**Written problem**
Can you output the material exactly as written, minus any pictures it holds?

**Collected material**

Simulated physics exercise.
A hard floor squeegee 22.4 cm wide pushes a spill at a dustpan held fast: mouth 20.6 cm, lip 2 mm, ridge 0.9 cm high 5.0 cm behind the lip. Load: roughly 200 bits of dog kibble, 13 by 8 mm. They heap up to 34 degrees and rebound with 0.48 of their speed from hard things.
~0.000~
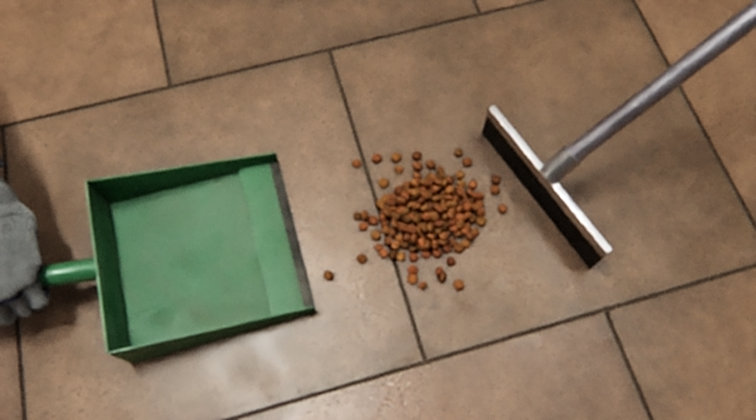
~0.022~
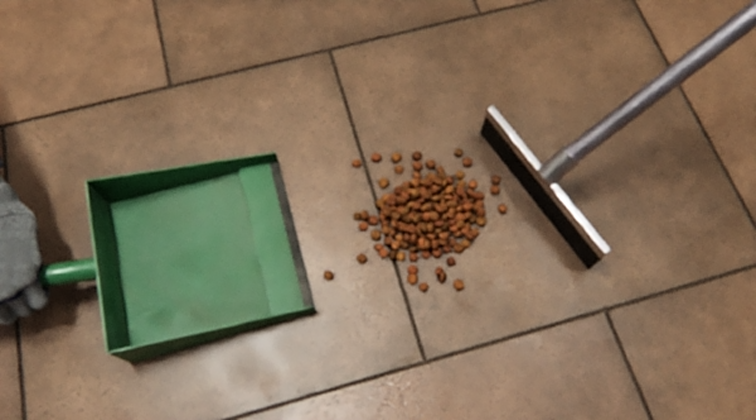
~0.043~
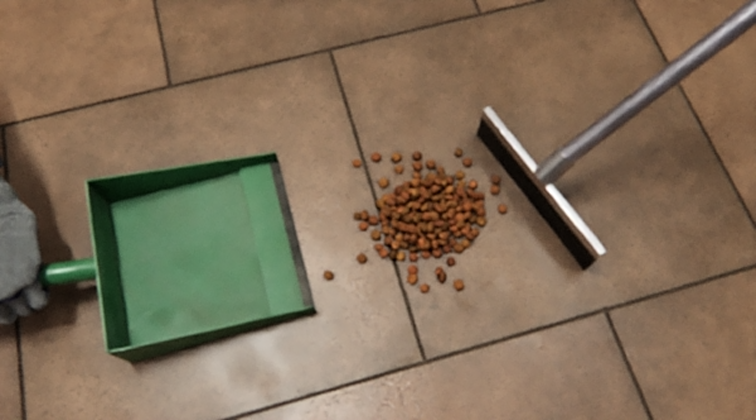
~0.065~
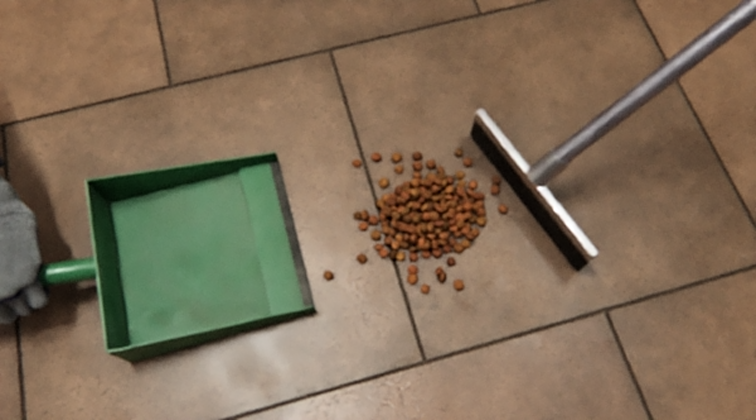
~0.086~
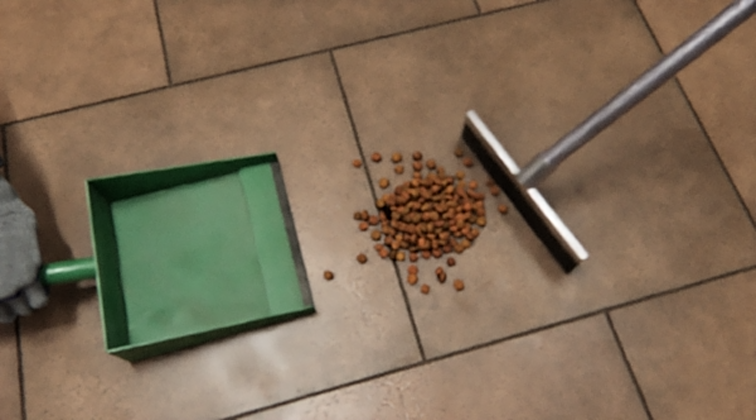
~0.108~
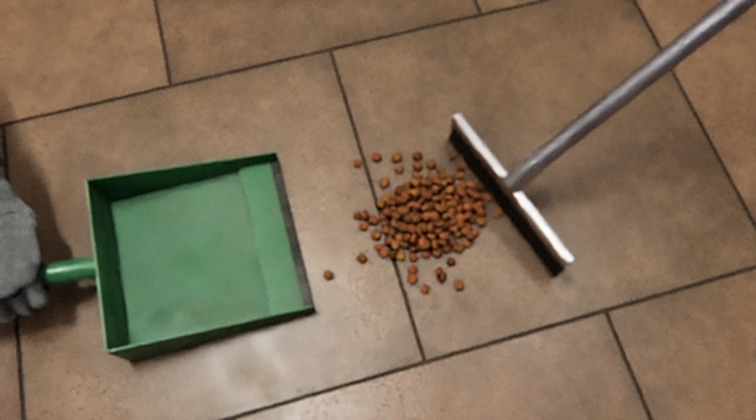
A gloved hand holds a green dustpan still while a squeegee slides left into brown kibble.
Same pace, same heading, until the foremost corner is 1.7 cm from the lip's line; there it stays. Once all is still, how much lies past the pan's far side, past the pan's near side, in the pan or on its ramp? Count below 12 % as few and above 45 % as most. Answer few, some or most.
Past the pan's far side: Few; past the pan's near side: Some; in the pan or on its ramp: Some.
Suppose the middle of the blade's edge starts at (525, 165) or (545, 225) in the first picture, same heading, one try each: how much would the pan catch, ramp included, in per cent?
Some 15 and 30 per cent.
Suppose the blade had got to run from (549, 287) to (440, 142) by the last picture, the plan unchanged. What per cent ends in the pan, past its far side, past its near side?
Pan 45, far 0, near 35.
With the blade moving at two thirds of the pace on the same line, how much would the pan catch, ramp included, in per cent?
In that case some 20 per cent.
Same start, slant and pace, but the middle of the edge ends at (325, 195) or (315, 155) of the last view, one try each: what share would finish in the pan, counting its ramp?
About 15 and 5 per cent.
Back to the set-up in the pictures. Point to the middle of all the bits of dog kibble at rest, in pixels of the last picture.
Near (313, 259).
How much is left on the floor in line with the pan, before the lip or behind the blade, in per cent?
About 55 per cent.
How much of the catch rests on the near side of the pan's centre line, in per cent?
Some 50 per cent.
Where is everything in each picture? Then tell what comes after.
In the first picture, blade from (604, 252) to (492, 113), moved 0.0 cm, 0 of the pieces shifted so far; middle of the pieces at (428, 213); pan at (193, 260).
In the second picture, blade from (603, 252) to (490, 114), moved 0.2 cm, 0 of the pieces shifted so far; middle of the pieces at (428, 213).
In the third picture, blade from (598, 254) to (486, 115), moved 0.7 cm, 0 of the pieces shifted so far; middle of the pieces at (428, 213).
In the fourth picture, blade from (590, 255) to (479, 116), moved 1.7 cm, 1 of the pieces shifted so far; middle of the pieces at (428, 213).
In the fifth picture, blade from (580, 258) to (470, 118), moved 3.0 cm, 2 of the pieces shifted so far; middle of the pieces at (428, 213).
In the sixth picture, blade from (566, 261) to (457, 121), moved 4.7 cm, 6 of the pieces shifted so far; middle of the pieces at (428, 213); pan at (193, 259). The blade's pace is about 0.80 m/s, heading 2 degrees away from the viewer's side.
After 0.25 s, middle of the blade 14 cm from the lip; 0 % over the lip, far side 0 %, near side 5 %.
Then, at 0.34 s, middle of the blade 7 cm from the lip; 0 % over the lip, far side 0 %, near side 10 %.
After 0.57 s, middle of the blade 5 cm from the lip; 25 % over the lip, far side 0 %, near side 20 %.
By 1.1 s all is still; far side 0 %, near side 20 %, pan 25 %, in front of the lip or behind the blade 55 %.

**Exercise response**
Simulated physics exercise.
A hard floor squeegee 22.4 cm wide pushes a spill at a dustpan held fast: mouth 20.6 cm, lip 2 mm, ridge 0.9 cm high 5.0 cm behind the lip. Load: roughly 200 bits of dog kibble, 13 by 8 mm. They heap up to 34 degrees and rebound with 0.48 of their speed from hard things.
~0.000~
~0.022~
~0.043~
~0.065~
~0.086~
~0.108~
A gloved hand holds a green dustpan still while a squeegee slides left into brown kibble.
Same pace, same heading, until the foremost corner is 1.7 cm from the lip's line; there it stays. Once all is still, how much lies past the pan's far side, past the pan's near side, in the pan or on its ramp? Count below 12 % as few and above 45 % as most. Answer few, some or most.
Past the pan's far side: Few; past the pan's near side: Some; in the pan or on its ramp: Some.
Suppose the middle of the blade's edge starts at (525, 165) or (545, 225) in the first picture, same heading, one try each: how much would the pan catch, ramp included, in per cent?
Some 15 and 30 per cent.
Suppose the blade had got to run from (549, 287) to (440, 142) by the last picture, the plan unchanged. What per cent ends in the pan, past its far side, past its near side?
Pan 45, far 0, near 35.
With the blade moving at two thirds of the pace on the same line, how much would the pan catch, ramp included, in per cent?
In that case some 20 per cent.
Same start, slant and pace, but the middle of the edge ends at (325, 195) or (315, 155) of the last view, one try each: what share would finish in the pan, counting its ramp?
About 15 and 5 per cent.
Back to the set-up in the pictures. Point to the middle of all the bits of dog kibble at rest, in pixels of the last picture.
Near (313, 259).
How much is left on the floor in line with the pan, before the lip or behind the blade, in per cent?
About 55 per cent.
How much of the catch rests on the near side of the pan's centre line, in per cent?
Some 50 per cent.
Where is everything in each picture? Then tell what comes after.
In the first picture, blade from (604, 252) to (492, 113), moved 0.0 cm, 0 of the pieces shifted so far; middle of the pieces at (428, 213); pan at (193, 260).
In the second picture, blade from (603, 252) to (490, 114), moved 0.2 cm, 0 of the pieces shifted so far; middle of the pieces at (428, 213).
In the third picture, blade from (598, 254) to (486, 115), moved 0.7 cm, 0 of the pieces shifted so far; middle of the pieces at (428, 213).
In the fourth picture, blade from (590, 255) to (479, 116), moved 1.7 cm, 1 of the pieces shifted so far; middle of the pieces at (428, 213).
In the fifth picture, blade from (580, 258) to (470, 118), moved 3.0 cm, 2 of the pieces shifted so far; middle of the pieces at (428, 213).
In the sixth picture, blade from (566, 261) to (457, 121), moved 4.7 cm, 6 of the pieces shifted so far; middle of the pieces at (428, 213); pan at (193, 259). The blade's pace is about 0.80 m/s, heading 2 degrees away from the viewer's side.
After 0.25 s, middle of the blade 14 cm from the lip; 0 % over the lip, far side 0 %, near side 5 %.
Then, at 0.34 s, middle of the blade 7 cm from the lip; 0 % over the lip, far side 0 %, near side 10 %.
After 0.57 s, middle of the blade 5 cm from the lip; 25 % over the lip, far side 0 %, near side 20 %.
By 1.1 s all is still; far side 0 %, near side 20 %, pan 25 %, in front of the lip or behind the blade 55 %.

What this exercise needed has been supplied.